Request »
A faithful transcription of all the data is required.

━━━━━ Data to process

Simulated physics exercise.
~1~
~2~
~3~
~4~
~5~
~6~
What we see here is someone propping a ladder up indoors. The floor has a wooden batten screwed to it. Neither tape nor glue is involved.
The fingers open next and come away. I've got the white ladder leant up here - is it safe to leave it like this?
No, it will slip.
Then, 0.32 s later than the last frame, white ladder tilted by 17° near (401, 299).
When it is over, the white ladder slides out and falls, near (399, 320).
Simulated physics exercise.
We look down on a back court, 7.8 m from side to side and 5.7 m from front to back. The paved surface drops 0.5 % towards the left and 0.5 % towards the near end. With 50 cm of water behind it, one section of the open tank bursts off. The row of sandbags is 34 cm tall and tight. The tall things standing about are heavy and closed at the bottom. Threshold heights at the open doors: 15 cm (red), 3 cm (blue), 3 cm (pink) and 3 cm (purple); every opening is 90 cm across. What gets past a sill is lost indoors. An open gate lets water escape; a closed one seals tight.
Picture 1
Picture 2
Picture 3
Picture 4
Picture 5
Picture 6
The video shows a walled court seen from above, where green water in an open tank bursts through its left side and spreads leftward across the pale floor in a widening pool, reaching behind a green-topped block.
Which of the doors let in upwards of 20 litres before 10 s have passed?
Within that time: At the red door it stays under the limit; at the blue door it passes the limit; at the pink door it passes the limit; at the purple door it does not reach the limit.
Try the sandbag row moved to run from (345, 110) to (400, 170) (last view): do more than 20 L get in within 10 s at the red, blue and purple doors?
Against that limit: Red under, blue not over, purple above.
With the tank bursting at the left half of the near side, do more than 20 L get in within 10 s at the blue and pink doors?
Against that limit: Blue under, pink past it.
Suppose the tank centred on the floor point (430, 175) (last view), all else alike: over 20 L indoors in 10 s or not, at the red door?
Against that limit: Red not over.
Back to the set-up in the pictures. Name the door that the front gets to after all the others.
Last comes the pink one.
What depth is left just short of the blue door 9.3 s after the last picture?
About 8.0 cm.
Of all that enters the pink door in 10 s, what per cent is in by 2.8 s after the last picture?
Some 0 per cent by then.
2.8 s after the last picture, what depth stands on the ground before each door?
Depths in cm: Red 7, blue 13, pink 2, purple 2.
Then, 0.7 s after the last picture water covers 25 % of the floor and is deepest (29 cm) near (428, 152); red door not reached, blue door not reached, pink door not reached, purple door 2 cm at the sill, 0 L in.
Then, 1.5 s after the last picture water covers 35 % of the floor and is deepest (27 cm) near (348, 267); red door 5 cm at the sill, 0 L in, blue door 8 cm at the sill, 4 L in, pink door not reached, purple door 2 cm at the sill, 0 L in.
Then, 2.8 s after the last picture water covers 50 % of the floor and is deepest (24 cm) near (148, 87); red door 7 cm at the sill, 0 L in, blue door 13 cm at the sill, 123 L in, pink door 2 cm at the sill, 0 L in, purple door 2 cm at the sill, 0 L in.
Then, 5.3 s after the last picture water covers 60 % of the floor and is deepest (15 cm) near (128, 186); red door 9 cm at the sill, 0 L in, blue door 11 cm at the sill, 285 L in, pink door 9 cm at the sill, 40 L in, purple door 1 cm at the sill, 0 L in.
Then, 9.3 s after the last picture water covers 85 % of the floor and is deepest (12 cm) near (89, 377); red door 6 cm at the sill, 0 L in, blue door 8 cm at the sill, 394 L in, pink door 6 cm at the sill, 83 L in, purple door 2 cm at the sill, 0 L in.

━━━━━━━━━━

Task response »
Simulated physics exercise.
~1~
~2~
~3~
~4~
~5~
~6~
What we see here is someone propping a ladder up indoors. The floor has a wooden batten screwed to it. Neither tape nor glue is involved.
The fingers open next and come away. I've got the white ladder leant up here - is it safe to leave it like this?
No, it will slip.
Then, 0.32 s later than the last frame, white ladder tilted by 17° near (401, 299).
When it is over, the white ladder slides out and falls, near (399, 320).
Simulated physics exercise.
We look down on a back court, 7.8 m from side to side and 5.7 m from front to back. The paved surface drops 0.5 % towards the left and 0.5 % towards the near end. With 50 cm of water behind it, one section of the open tank bursts off. The row of sandbags is 34 cm tall and tight. The tall things standing about are heavy and closed at the bottom. Threshold heights at the open doors: 15 cm (red), 3 cm (blue), 3 cm (pink) and 3 cm (purple); every opening is 90 cm across. What gets past a sill is lost indoors. An open gate lets water escape; a closed one seals tight.
Picture 1
Picture 2
Picture 3
Picture 4
Picture 5
Picture 6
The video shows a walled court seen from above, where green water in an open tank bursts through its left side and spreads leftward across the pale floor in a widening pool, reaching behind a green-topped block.
Which of the doors let in upwards of 20 litres before 10 s have passed?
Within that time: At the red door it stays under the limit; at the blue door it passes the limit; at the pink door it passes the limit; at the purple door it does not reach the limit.
Try the sandbag row moved to run from (345, 110) to (400, 170) (last view): do more than 20 L get in within 10 s at the red, blue and purple doors?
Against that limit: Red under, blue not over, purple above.
With the tank bursting at the left half of the near side, do more than 20 L get in within 10 s at the blue and pink doors?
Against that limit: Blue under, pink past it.
Suppose the tank centred on the floor point (430, 175) (last view), all else alike: over 20 L indoors in 10 s or not, at the red door?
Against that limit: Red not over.
Back to the set-up in the pictures. Name the door that the front gets to after all the others.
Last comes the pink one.
What depth is left just short of the blue door 9.3 s after the last picture?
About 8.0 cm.
Of all that enters the pink door in 10 s, what per cent is in by 2.8 s after the last picture?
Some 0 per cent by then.
2.8 s after the last picture, what depth stands on the ground before each door?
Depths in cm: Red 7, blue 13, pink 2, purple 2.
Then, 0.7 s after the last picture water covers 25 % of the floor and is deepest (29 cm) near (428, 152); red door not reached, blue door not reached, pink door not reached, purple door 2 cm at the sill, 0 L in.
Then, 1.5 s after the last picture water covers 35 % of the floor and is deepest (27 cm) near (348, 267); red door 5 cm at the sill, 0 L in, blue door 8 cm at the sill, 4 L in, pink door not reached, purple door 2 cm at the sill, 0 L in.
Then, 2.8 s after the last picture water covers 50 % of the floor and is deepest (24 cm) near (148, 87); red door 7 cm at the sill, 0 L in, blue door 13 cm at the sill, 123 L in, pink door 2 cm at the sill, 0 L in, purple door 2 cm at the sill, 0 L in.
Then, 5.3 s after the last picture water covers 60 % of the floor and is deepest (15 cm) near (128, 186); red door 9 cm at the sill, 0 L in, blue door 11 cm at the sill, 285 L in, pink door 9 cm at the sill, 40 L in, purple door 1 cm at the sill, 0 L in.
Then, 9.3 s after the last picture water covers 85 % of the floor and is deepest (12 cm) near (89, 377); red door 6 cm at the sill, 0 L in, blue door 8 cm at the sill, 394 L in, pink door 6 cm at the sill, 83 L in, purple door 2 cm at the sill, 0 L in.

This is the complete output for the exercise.